#### STORED RECORDS ####

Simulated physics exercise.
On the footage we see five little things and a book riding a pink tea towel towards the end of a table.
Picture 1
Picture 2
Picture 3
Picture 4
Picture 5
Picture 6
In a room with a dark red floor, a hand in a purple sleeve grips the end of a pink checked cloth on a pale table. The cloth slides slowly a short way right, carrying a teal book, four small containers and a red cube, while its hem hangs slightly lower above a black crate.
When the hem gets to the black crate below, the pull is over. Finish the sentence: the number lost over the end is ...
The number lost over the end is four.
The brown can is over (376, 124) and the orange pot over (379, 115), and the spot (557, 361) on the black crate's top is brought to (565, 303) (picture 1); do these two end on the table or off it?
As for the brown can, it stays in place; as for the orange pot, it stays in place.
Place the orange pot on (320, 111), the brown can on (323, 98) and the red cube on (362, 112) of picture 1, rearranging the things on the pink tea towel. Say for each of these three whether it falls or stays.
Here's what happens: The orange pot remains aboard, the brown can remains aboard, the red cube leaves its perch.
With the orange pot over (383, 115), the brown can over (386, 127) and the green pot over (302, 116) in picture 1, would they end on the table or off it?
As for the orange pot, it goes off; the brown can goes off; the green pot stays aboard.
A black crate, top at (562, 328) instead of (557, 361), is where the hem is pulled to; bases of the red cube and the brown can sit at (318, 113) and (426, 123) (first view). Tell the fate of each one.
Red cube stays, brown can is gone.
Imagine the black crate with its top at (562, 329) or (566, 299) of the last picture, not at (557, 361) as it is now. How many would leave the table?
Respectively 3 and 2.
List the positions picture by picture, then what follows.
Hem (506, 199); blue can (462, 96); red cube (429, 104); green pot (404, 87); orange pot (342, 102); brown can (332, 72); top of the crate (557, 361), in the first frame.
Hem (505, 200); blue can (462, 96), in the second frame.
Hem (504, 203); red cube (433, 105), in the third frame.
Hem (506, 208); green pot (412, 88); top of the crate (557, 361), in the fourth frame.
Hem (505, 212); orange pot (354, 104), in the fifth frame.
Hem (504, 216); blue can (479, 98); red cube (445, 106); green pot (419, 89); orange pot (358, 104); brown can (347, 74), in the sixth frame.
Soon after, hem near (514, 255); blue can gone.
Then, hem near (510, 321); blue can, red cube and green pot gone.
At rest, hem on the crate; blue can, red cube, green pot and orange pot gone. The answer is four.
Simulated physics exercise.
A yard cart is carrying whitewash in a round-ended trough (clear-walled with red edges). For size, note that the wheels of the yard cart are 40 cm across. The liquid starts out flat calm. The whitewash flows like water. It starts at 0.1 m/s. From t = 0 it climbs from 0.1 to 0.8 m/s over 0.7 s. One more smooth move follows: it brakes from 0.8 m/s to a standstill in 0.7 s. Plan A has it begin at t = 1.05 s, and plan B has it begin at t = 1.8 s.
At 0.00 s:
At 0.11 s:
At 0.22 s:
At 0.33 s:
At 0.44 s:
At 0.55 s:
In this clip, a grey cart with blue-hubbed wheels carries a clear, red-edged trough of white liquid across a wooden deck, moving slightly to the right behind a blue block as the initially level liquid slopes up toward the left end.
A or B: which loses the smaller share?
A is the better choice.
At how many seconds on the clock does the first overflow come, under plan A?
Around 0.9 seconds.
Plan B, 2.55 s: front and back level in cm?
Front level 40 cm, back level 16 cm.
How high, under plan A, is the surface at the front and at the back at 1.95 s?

####

SHORT PROBLEM -> Each record above should be restated word for word.

ANSWER BELOW ->
Simulated physics exercise.
On the footage we see five little things and a book riding a pink tea towel towards the end of a table.
Picture 1
Picture 2
Picture 3
Picture 4
Picture 5
Picture 6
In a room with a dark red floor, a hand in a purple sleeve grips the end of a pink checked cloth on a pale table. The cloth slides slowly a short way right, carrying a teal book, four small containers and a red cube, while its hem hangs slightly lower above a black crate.
When the hem gets to the black crate below, the pull is over. Finish the sentence: the number lost over the end is ...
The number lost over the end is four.
The brown can is over (376, 124) and the orange pot over (379, 115), and the spot (557, 361) on the black crate's top is brought to (565, 303) (picture 1); do these two end on the table or off it?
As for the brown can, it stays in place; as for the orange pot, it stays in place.
Place the orange pot on (320, 111), the brown can on (323, 98) and the red cube on (362, 112) of picture 1, rearranging the things on the pink tea towel. Say for each of these three whether it falls or stays.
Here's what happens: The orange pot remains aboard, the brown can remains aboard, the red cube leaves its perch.
With the orange pot over (383, 115), the brown can over (386, 127) and the green pot over (302, 116) in picture 1, would they end on the table or off it?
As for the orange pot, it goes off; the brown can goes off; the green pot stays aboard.
A black crate, top at (562, 328) instead of (557, 361), is where the hem is pulled to; bases of the red cube and the brown can sit at (318, 113) and (426, 123) (first view). Tell the fate of each one.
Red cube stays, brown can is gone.
Imagine the black crate with its top at (562, 329) or (566, 299) of the last picture, not at (557, 361) as it is now. How many would leave the table?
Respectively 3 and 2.
List the positions picture by picture, then what follows.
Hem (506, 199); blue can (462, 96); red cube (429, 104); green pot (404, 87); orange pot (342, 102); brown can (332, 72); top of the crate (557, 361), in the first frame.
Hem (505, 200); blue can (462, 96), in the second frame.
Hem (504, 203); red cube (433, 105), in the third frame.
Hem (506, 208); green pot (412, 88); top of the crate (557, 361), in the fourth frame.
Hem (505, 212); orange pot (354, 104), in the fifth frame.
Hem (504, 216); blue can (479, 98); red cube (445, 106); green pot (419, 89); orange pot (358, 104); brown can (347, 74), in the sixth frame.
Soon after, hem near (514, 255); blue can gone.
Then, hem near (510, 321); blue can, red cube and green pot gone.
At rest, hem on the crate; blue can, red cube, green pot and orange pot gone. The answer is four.
Simulated physics exercise.
A yard cart is carrying whitewash in a round-ended trough (clear-walled with red edges). For size, note that the wheels of the yard cart are 40 cm across. The liquid starts out flat calm. The whitewash flows like water. It starts at 0.1 m/s. From t = 0 it climbs from 0.1 to 0.8 m/s over 0.7 s. One more smooth move follows: it brakes from 0.8 m/s to a standstill in 0.7 s. Plan A has it begin at t = 1.05 s, and plan B has it begin at t = 1.8 s.
At 0.00 s:
At 0.11 s:
At 0.22 s:
At 0.33 s:
At 0.44 s:
At 0.55 s:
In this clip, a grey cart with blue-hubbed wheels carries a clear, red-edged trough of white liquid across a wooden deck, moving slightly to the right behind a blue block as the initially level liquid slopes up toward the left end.
A or B: which loses the smaller share?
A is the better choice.
At how many seconds on the clock does the first overflow come, under plan A?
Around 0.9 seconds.
Plan B, 2.55 s: front and back level in cm?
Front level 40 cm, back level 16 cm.
How high, under plan A, is the surface at the front and at the back at 1.95 s?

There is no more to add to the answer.